| Input |
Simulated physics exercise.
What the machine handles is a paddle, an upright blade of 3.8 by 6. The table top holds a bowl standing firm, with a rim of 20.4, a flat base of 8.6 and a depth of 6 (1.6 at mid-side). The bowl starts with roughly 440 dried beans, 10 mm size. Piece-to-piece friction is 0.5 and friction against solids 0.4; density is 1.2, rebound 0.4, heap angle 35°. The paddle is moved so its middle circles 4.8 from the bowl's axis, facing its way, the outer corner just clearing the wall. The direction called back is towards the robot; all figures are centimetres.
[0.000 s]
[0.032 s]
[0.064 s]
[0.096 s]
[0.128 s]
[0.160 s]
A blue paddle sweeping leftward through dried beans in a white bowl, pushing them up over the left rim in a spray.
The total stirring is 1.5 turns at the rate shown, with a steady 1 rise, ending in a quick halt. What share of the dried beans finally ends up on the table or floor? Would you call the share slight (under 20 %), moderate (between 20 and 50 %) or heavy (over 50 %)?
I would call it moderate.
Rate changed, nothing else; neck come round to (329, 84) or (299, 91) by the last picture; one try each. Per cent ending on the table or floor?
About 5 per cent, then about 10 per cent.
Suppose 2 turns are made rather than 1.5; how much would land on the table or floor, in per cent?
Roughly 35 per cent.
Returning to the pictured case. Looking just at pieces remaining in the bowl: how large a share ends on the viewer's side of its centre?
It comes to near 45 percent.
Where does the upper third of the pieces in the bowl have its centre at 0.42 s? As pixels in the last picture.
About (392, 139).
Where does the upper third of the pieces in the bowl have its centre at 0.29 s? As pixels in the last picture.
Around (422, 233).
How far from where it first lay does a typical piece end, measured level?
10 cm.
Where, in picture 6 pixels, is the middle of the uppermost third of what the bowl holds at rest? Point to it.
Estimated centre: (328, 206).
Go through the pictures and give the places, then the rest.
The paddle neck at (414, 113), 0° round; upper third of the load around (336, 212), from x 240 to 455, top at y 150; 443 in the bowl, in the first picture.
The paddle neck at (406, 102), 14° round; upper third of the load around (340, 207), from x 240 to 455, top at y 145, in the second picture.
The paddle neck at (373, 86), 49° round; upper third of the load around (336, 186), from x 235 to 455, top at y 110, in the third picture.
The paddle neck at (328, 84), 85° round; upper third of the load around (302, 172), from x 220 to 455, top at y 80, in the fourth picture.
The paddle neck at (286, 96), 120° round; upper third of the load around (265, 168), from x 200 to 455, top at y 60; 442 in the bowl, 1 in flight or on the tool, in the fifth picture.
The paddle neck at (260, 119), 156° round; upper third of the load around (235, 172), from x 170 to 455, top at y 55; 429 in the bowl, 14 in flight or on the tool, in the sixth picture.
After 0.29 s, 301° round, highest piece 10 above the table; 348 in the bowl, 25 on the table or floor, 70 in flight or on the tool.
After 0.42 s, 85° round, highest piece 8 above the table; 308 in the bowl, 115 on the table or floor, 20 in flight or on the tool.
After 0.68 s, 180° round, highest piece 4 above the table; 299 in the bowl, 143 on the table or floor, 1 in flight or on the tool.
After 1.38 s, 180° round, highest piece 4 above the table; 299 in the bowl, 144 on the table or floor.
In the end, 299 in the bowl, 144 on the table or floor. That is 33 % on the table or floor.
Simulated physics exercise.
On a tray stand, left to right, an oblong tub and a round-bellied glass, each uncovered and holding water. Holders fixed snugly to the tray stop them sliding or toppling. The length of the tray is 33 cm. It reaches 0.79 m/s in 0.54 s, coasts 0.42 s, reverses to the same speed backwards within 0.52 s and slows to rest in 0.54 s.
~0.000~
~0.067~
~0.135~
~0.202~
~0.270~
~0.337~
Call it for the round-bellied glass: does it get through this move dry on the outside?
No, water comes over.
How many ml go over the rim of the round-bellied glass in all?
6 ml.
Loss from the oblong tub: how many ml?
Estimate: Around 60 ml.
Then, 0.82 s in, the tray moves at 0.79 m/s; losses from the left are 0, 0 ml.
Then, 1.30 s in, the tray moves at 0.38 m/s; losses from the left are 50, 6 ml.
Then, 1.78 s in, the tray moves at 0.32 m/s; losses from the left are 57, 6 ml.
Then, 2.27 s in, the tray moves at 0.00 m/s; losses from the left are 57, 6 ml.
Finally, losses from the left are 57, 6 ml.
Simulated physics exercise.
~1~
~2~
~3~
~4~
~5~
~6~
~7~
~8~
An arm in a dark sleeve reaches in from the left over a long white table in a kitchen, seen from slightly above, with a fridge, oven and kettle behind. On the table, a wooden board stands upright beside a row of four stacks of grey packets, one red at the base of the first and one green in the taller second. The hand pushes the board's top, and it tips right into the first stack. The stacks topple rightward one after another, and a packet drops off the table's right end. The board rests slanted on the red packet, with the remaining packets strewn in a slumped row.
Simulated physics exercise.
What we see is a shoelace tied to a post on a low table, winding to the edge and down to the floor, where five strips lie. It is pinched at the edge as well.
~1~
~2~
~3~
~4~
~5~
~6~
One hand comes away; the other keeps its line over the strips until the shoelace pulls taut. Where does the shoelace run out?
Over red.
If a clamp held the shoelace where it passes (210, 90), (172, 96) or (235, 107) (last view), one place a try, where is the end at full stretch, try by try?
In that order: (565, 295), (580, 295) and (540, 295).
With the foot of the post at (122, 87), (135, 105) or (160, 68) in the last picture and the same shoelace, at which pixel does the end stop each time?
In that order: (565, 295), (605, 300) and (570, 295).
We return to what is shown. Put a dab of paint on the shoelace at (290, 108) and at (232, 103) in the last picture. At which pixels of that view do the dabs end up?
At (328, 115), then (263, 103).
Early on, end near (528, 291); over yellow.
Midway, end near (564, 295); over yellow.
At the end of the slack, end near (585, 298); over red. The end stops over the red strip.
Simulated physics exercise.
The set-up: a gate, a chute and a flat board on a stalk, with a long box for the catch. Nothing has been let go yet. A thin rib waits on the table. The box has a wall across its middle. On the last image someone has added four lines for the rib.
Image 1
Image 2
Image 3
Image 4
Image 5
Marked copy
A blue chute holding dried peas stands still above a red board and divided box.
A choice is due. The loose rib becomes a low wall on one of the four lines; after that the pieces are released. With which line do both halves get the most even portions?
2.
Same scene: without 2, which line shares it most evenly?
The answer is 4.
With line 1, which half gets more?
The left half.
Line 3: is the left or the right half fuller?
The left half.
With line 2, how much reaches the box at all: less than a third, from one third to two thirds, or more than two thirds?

| Exercise directions |
Would you copy out each line exactly as written?

| Output for this task |
Simulated physics exercise.
What the machine handles is a paddle, an upright blade of 3.8 by 6. The table top holds a bowl standing firm, with a rim of 20.4, a flat base of 8.6 and a depth of 6 (1.6 at mid-side). The bowl starts with roughly 440 dried beans, 10 mm size. Piece-to-piece friction is 0.5 and friction against solids 0.4; density is 1.2, rebound 0.4, heap angle 35°. The paddle is moved so its middle circles 4.8 from the bowl's axis, facing its way, the outer corner just clearing the wall. The direction called back is towards the robot; all figures are centimetres.
[0.000 s]
[0.032 s]
[0.064 s]
[0.096 s]
[0.128 s]
[0.160 s]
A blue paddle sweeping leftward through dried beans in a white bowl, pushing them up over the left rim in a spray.
The total stirring is 1.5 turns at the rate shown, with a steady 1 rise, ending in a quick halt. What share of the dried beans finally ends up on the table or floor? Would you call the share slight (under 20 %), moderate (between 20 and 50 %) or heavy (over 50 %)?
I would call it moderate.
Rate changed, nothing else; neck come round to (329, 84) or (299, 91) by the last picture; one try each. Per cent ending on the table or floor?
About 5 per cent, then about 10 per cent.
Suppose 2 turns are made rather than 1.5; how much would land on the table or floor, in per cent?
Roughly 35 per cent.
Returning to the pictured case. Looking just at pieces remaining in the bowl: how large a share ends on the viewer's side of its centre?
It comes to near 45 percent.
Where does the upper third of the pieces in the bowl have its centre at 0.42 s? As pixels in the last picture.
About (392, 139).
Where does the upper third of the pieces in the bowl have its centre at 0.29 s? As pixels in the last picture.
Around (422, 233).
How far from where it first lay does a typical piece end, measured level?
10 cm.
Where, in picture 6 pixels, is the middle of the uppermost third of what the bowl holds at rest? Point to it.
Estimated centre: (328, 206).
Go through the pictures and give the places, then the rest.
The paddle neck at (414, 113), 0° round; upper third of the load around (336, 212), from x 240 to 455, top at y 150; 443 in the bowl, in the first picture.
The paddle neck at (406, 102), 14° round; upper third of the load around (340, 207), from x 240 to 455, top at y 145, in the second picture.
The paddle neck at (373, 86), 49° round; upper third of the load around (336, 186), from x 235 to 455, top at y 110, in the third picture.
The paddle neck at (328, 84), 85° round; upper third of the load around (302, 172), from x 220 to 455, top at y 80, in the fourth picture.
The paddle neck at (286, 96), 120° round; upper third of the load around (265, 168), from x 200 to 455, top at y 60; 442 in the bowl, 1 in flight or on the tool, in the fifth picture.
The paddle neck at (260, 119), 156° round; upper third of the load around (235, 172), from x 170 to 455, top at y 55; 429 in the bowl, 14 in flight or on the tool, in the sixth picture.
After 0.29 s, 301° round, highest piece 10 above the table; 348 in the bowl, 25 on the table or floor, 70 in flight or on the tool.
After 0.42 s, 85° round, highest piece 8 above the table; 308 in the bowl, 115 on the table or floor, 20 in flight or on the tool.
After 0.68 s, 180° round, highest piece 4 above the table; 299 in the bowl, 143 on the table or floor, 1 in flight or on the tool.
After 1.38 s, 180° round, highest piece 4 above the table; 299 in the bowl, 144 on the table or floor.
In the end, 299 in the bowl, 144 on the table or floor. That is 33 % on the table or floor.
Simulated physics exercise.
On a tray stand, left to right, an oblong tub and a round-bellied glass, each uncovered and holding water. Holders fixed snugly to the tray stop them sliding or toppling. The length of the tray is 33 cm. It reaches 0.79 m/s in 0.54 s, coasts 0.42 s, reverses to the same speed backwards within 0.52 s and slows to rest in 0.54 s.
~0.000~
~0.067~
~0.135~
~0.202~
~0.270~
~0.337~
Call it for the round-bellied glass: does it get through this move dry on the outside?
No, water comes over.
How many ml go over the rim of the round-bellied glass in all?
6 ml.
Loss from the oblong tub: how many ml?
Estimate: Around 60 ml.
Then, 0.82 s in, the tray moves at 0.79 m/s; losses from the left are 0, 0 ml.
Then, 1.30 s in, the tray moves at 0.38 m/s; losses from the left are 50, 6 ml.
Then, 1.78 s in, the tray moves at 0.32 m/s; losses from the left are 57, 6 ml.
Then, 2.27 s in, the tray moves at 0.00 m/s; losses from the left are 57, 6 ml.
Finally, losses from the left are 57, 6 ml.
Simulated physics exercise.
~1~
~2~
~3~
~4~
~5~
~6~
~7~
~8~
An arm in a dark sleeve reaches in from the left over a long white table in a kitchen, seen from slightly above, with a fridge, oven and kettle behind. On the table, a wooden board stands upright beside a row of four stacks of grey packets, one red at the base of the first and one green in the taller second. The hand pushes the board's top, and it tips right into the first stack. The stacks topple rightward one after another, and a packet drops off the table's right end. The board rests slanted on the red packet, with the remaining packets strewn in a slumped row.
Simulated physics exercise.
What we see is a shoelace tied to a post on a low table, winding to the edge and down to the floor, where five strips lie. It is pinched at the edge as well.
~1~
~2~
~3~
~4~
~5~
~6~
One hand comes away; the other keeps its line over the strips until the shoelace pulls taut. Where does the shoelace run out?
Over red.
If a clamp held the shoelace where it passes (210, 90), (172, 96) or (235, 107) (last view), one place a try, where is the end at full stretch, try by try?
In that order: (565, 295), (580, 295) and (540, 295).
With the foot of the post at (122, 87), (135, 105) or (160, 68) in the last picture and the same shoelace, at which pixel does the end stop each time?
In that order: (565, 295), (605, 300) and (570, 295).
We return to what is shown. Put a dab of paint on the shoelace at (290, 108) and at (232, 103) in the last picture. At which pixels of that view do the dabs end up?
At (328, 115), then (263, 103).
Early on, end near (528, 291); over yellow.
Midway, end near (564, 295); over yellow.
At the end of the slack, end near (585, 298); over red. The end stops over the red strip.
Simulated physics exercise.
The set-up: a gate, a chute and a flat board on a stalk, with a long box for the catch. Nothing has been let go yet. A thin rib waits on the table. The box has a wall across its middle. On the last image someone has added four lines for the rib.
Image 1
Image 2
Image 3
Image 4
Image 5
Marked copy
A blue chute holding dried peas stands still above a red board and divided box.
A choice is due. The loose rib becomes a low wall on one of the four lines; after that the pieces are released. With which line do both halves get the most even portions?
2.
Same scene: without 2, which line shares it most evenly?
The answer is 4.
With line 1, which half gets more?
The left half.
Line 3: is the left or the right half fuller?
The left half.
With line 2, how much reaches the box at all: less than a third, from one third to two thirds, or more than two thirds?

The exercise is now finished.